Each line below should be quoted exactly, please.

# start of MATERIAL

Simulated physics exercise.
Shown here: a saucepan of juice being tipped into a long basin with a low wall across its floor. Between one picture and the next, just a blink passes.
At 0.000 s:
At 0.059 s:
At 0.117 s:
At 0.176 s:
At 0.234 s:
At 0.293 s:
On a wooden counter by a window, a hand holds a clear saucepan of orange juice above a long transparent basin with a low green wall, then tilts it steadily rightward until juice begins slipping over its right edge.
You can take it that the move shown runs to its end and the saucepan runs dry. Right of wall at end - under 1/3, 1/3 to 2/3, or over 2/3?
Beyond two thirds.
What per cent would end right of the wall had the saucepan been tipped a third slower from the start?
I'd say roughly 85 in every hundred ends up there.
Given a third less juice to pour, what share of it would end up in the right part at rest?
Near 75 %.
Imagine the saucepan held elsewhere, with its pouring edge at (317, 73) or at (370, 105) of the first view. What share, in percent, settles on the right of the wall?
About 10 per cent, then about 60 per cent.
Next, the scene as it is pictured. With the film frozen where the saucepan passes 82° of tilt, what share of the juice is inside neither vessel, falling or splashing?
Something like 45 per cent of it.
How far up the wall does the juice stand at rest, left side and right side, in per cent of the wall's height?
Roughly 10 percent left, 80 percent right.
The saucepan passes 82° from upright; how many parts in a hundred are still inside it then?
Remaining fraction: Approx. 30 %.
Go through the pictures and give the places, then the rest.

# end of MATERIAL

*RESPONSE TO THE TASK*.
Simulated physics exercise.
Shown here: a saucepan of juice being tipped into a long basin with a low wall across its floor. Between one picture and the next, just a blink passes.
At 0.000 s:
At 0.059 s:
At 0.117 s:
At 0.176 s:
At 0.234 s:
At 0.293 s:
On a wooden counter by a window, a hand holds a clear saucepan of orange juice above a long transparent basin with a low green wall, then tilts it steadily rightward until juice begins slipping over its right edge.
You can take it that the move shown runs to its end and the saucepan runs dry. Right of wall at end - under 1/3, 1/3 to 2/3, or over 2/3?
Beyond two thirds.
What per cent would end right of the wall had the saucepan been tipped a third slower from the start?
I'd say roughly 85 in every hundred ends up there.
Given a third less juice to pour, what share of it would end up in the right part at rest?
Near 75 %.
Imagine the saucepan held elsewhere, with its pouring edge at (317, 73) or at (370, 105) of the first view. What share, in percent, settles on the right of the wall?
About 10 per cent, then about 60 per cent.
Next, the scene as it is pictured. With the film frozen where the saucepan passes 82° of tilt, what share of the juice is inside neither vessel, falling or splashing?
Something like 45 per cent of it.
How far up the wall does the juice stand at rest, left side and right side, in per cent of the wall's height?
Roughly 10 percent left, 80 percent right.
The saucepan passes 82° from upright; how many parts in a hundred are still inside it then?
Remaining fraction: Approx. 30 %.
Go through the pictures and give the places, then the rest.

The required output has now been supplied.